* Task *
Look through the material and copy each line holding "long".

─── Input material ───

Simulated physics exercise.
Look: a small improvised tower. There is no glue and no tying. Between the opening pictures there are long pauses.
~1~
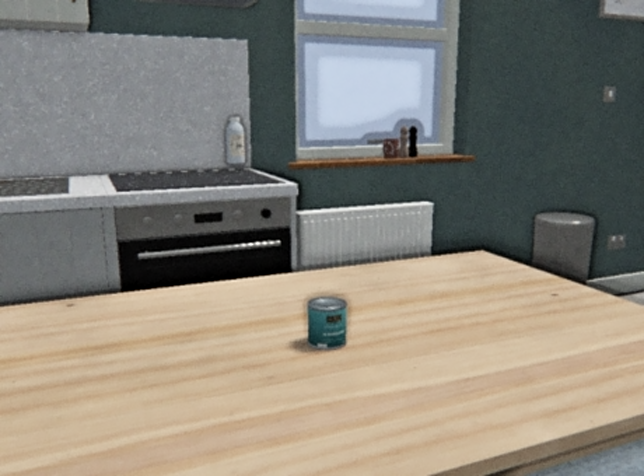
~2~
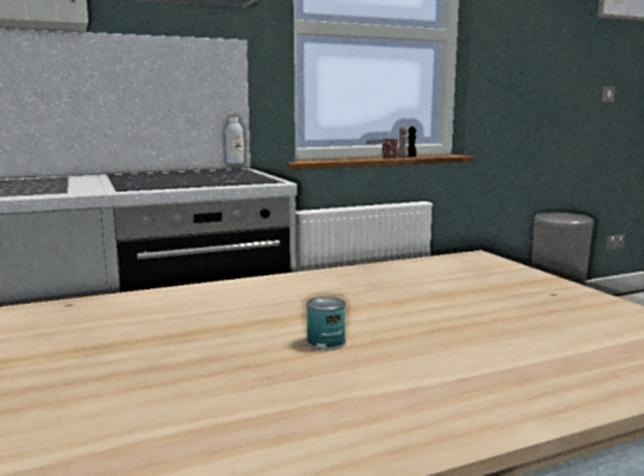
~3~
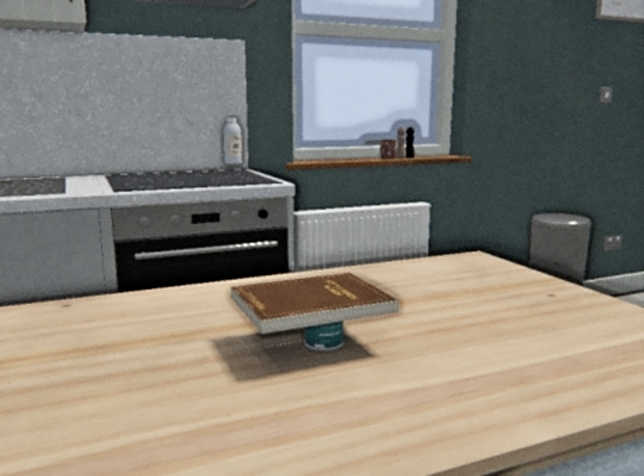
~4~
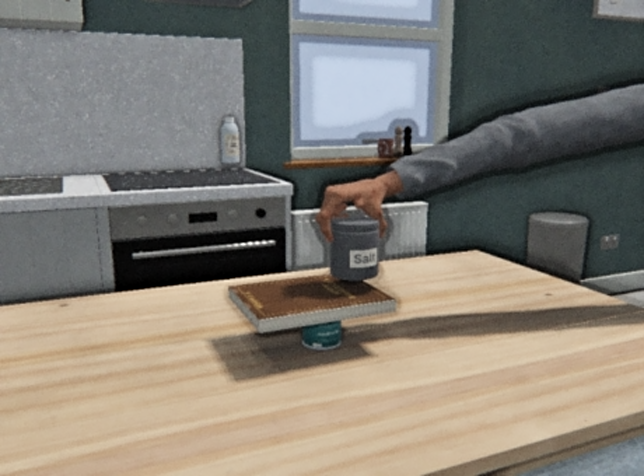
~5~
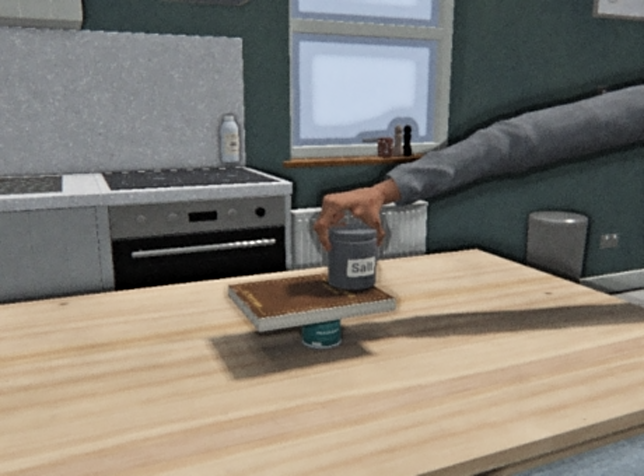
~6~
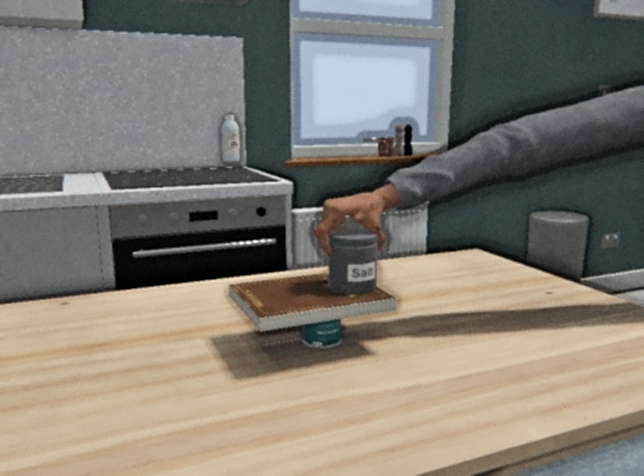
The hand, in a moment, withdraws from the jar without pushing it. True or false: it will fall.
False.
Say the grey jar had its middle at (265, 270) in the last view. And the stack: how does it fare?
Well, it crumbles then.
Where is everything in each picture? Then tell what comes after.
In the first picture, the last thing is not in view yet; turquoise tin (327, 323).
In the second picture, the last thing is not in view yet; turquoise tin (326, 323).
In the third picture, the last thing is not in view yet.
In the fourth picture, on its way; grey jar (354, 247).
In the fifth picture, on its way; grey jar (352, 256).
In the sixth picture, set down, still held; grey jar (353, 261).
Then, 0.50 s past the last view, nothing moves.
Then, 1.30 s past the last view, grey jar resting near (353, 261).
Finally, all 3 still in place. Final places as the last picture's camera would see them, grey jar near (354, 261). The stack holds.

───
─── Input material ───

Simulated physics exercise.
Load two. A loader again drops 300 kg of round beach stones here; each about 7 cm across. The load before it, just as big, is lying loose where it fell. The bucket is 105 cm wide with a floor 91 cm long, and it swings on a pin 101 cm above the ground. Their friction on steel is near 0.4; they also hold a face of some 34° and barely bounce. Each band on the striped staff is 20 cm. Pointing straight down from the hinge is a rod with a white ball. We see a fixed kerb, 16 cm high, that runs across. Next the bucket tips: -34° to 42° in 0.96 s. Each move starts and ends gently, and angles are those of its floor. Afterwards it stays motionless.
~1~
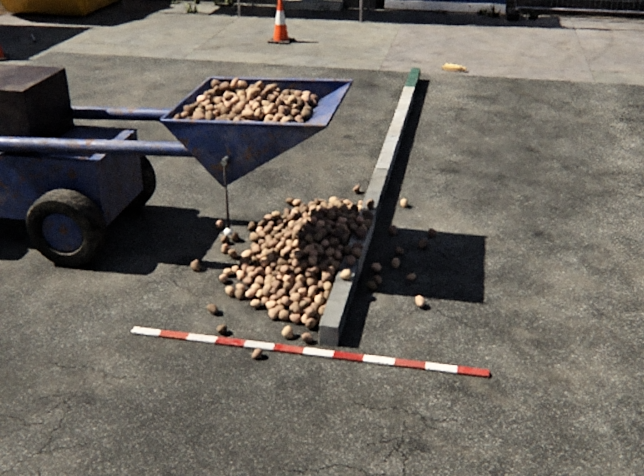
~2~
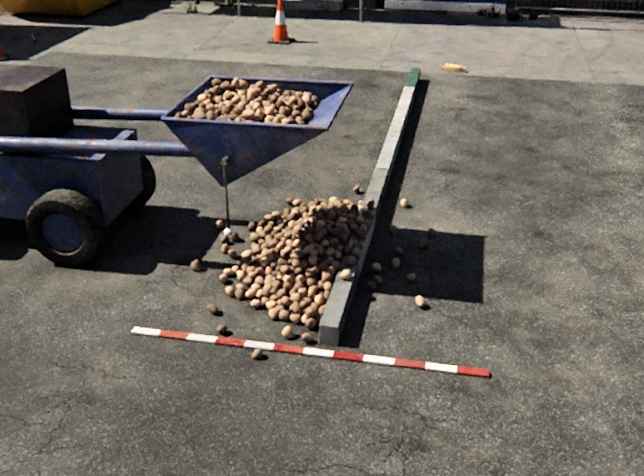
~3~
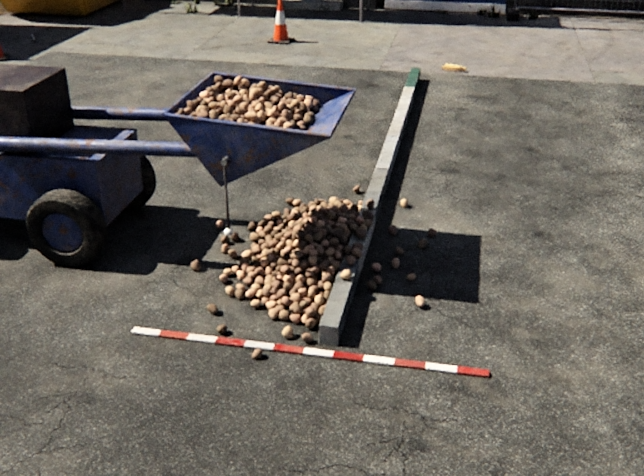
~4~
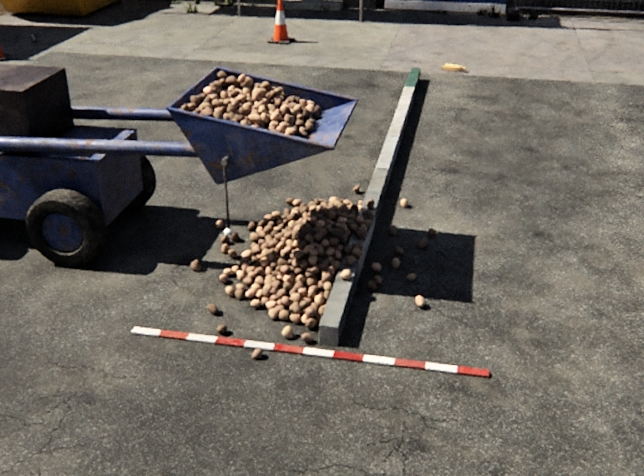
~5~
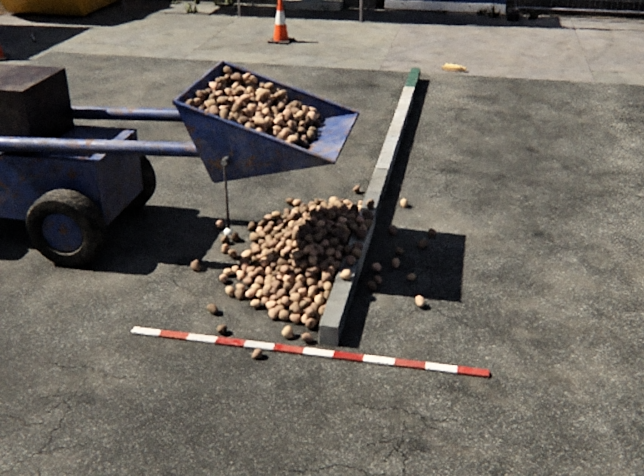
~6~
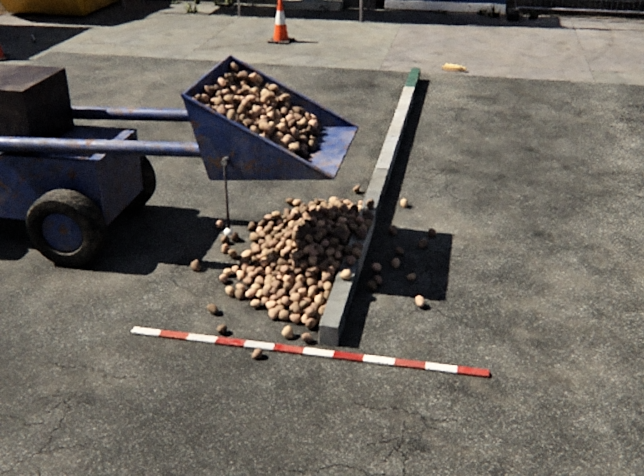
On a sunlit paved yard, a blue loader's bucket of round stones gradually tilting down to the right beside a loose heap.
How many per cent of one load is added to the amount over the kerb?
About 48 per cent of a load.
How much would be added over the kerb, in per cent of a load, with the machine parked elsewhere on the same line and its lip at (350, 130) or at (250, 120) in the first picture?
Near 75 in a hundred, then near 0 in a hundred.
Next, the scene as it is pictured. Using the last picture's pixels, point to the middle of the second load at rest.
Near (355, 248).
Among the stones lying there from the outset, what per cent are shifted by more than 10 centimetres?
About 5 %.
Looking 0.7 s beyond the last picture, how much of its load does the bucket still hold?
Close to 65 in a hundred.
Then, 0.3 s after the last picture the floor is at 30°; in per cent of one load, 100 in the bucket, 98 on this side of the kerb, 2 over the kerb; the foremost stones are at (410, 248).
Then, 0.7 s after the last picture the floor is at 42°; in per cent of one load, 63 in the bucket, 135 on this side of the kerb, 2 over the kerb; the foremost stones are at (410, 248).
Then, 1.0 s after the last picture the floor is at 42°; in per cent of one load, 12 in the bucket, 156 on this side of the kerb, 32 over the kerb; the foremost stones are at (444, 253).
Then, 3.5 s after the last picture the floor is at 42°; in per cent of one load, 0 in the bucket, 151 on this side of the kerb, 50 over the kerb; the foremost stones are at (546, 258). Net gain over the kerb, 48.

───

* Result below *
Look: a small improvised tower. There is no glue and no tying. Between the opening pictures there are long pauses.
Load two. A loader again drops 300 kg of round beach stones here; each about 7 cm across. The load before it, just as big, is lying loose where it fell. The bucket is 105 cm wide with a floor 91 cm long, and it swings on a pin 101 cm above the ground. Their friction on steel is near 0.4; they also hold a face of some 34° and barely bounce. Each band on the striped staff is 20 cm. Pointing straight down from the hinge is a rod with a white ball. We see a fixed kerb, 16 cm high, that runs across. Next the bucket tips: -34° to 42° in 0.96 s. Each move starts and ends gently, and angles are those of its floor. Afterwards it stays motionless.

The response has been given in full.